··· Source material
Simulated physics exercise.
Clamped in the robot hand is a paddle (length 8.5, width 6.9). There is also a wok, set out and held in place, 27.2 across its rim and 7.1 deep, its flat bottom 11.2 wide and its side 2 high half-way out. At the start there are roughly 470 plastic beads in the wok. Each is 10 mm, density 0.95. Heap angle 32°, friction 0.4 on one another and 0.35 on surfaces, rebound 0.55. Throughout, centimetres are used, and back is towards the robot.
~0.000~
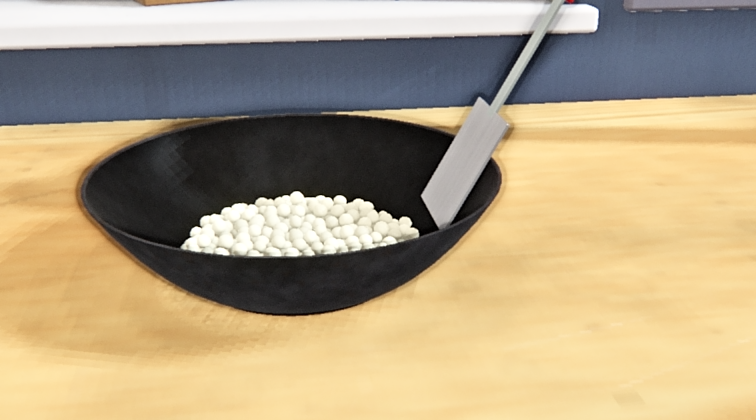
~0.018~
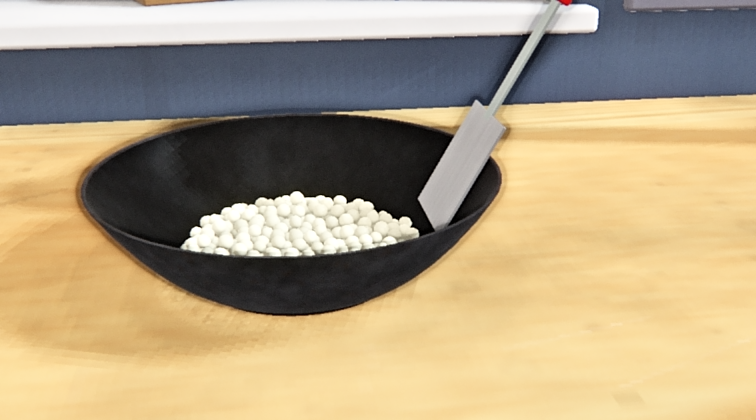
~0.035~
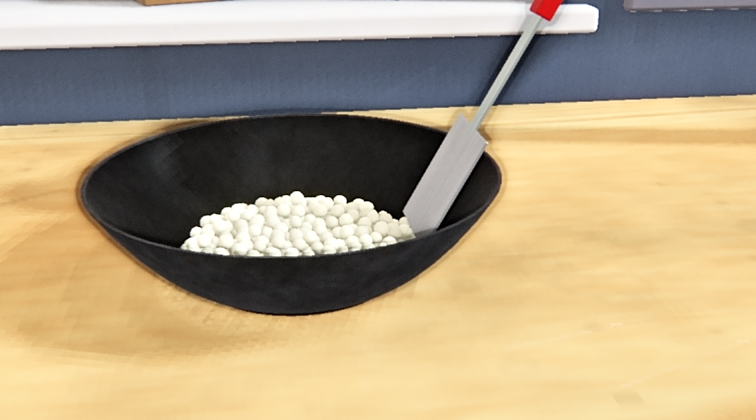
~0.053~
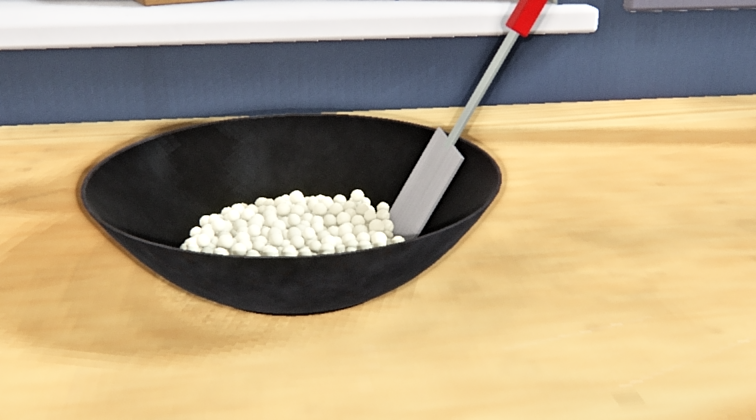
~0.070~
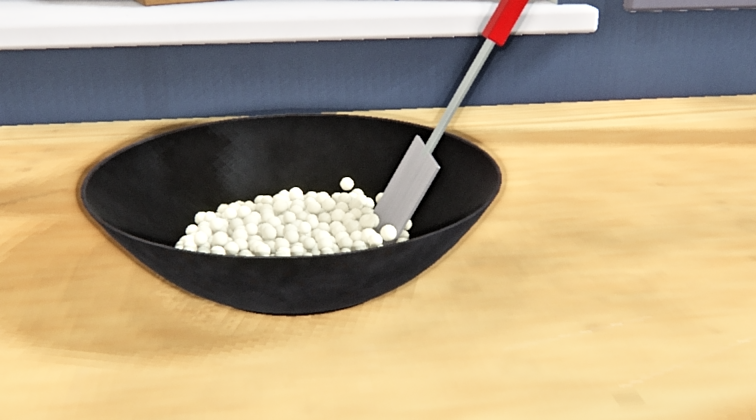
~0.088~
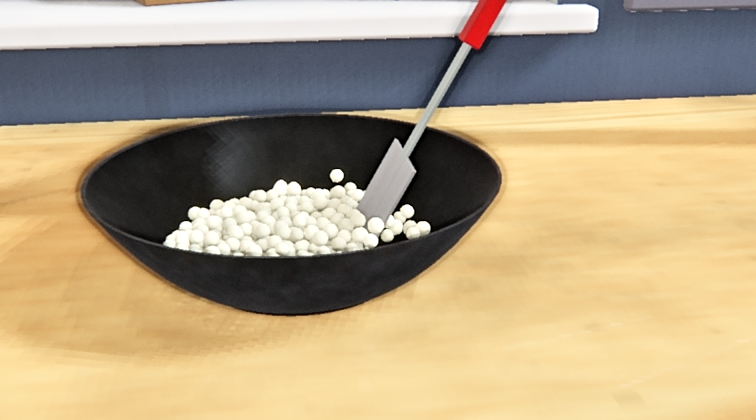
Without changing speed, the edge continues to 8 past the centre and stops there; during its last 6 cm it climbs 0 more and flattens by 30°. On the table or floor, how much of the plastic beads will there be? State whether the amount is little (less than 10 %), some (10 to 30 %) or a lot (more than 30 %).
The amount is little, less than 10 %.
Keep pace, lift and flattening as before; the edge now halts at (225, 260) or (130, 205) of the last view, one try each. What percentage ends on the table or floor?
Close to 0 and close to 30 per cent, respectively.
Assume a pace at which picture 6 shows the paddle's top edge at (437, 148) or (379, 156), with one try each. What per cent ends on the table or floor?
That comes to some 0 and some 10 percent, in that order.
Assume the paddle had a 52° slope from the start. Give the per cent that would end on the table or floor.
About 0 per cent.
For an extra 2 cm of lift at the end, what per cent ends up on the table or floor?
About 10 %.
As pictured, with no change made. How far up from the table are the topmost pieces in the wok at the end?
About 7.0 cm above the table.
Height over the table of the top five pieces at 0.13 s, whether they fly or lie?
Around 6 cm above the table.
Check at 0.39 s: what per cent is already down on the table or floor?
Around 0 %.
After 0.13 s, sloping 61°, highest piece 7 above the table; 467 in the wok.
After 0.17 s, sloping 50°, highest piece 8 above the table; 467 in the wok.
After 0.39 s, sloping 31°, highest piece 8 above the table; 458 in the wok, 6 on the table or floor, 3 on the blade or in flight.
After 1.44 s, sloping 31°, highest piece 8 above the table; 458 in the wok, 9 on the table or floor.
At rest, 458 in the wok, 9 on the table or floor. That is 2 % on the table or floor.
······
Aim of the exercise » Print out the whole of the material word for word, without pictures.

Exercise response »
Simulated physics exercise.
Clamped in the robot hand is a paddle (length 8.5, width 6.9). There is also a wok, set out and held in place, 27.2 across its rim and 7.1 deep, its flat bottom 11.2 wide and its side 2 high half-way out. At the start there are roughly 470 plastic beads in the wok. Each is 10 mm, density 0.95. Heap angle 32°, friction 0.4 on one another and 0.35 on surfaces, rebound 0.55. Throughout, centimetres are used, and back is towards the robot.
~0.000~
~0.018~
~0.035~
~0.053~
~0.070~
~0.088~
Without changing speed, the edge continues to 8 past the centre and stops there; during its last 6 cm it climbs 0 more and flattens by 30°. On the table or floor, how much of the plastic beads will there be? State whether the amount is little (less than 10 %), some (10 to 30 %) or a lot (more than 30 %).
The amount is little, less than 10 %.
Keep pace, lift and flattening as before; the edge now halts at (225, 260) or (130, 205) of the last view, one try each. What percentage ends on the table or floor?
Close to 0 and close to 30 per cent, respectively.
Assume a pace at which picture 6 shows the paddle's top edge at (437, 148) or (379, 156), with one try each. What per cent ends on the table or floor?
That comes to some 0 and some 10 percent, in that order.
Assume the paddle had a 52° slope from the start. Give the per cent that would end on the table or floor.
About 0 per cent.
For an extra 2 cm of lift at the end, what per cent ends up on the table or floor?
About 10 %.
As pictured, with no change made. How far up from the table are the topmost pieces in the wok at the end?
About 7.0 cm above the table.
Height over the table of the top five pieces at 0.13 s, whether they fly or lie?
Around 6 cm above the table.
Check at 0.39 s: what per cent is already down on the table or floor?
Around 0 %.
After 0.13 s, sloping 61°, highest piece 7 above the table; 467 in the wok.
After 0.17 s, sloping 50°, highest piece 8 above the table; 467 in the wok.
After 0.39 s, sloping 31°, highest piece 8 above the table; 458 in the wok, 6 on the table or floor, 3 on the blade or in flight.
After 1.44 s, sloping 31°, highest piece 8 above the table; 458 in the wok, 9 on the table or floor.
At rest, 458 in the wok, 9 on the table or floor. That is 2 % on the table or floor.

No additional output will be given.